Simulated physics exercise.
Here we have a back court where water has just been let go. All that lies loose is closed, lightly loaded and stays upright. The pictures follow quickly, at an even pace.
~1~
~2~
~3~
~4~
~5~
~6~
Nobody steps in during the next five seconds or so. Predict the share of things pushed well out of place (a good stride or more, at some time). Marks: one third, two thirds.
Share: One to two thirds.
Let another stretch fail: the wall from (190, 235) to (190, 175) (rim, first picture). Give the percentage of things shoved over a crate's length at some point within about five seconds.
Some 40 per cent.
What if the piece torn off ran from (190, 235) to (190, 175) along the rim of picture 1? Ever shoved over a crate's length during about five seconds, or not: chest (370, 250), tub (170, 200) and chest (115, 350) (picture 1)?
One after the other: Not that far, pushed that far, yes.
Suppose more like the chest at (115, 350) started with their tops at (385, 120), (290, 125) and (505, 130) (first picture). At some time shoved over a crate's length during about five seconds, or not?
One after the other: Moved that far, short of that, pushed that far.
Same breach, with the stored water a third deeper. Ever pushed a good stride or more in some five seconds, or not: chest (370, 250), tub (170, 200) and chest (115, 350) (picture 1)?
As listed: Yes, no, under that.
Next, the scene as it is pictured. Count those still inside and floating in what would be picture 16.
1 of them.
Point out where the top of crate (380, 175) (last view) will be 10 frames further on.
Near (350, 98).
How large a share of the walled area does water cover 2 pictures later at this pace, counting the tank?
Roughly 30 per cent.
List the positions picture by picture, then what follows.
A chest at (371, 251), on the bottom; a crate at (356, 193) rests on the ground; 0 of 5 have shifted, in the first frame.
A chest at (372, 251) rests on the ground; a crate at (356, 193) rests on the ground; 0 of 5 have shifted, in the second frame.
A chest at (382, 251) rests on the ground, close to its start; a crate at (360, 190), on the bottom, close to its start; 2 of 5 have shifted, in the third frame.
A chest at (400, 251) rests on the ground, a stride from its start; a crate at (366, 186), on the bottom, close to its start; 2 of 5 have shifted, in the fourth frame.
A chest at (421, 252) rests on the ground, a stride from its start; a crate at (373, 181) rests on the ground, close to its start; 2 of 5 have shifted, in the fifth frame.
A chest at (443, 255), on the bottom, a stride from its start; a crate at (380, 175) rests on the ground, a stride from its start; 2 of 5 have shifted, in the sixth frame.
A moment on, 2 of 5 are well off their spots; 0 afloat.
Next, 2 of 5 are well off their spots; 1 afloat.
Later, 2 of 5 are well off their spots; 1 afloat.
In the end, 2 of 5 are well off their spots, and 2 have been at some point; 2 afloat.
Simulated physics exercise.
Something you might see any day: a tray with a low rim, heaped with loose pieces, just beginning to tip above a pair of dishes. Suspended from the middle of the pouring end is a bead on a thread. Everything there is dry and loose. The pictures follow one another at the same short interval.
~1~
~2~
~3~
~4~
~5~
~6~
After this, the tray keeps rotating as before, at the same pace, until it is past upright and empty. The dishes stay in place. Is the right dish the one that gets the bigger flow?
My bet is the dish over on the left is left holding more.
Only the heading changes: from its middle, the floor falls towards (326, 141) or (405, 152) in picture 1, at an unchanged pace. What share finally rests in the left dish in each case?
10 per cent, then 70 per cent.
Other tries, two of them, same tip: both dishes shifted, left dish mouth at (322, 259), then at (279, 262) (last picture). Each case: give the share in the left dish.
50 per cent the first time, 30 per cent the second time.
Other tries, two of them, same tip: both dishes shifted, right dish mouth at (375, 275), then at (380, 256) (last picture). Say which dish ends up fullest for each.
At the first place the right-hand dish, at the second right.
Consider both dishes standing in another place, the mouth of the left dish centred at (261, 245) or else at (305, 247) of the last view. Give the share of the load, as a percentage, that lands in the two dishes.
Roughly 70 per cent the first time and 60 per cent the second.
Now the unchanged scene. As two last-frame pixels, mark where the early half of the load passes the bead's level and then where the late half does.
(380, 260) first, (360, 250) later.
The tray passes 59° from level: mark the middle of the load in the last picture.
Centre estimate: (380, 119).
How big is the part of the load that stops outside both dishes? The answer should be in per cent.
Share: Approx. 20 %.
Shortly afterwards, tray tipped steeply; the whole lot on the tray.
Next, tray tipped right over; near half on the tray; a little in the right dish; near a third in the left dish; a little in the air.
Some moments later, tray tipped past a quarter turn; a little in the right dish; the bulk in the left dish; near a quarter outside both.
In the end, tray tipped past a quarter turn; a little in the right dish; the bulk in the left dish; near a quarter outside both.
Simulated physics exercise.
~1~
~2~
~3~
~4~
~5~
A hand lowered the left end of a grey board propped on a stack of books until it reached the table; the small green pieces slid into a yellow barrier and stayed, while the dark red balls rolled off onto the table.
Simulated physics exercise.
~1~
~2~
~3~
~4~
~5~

____

» The task
Across the data, tally the lines containing "loose" and give back the number alone.

» The answer
2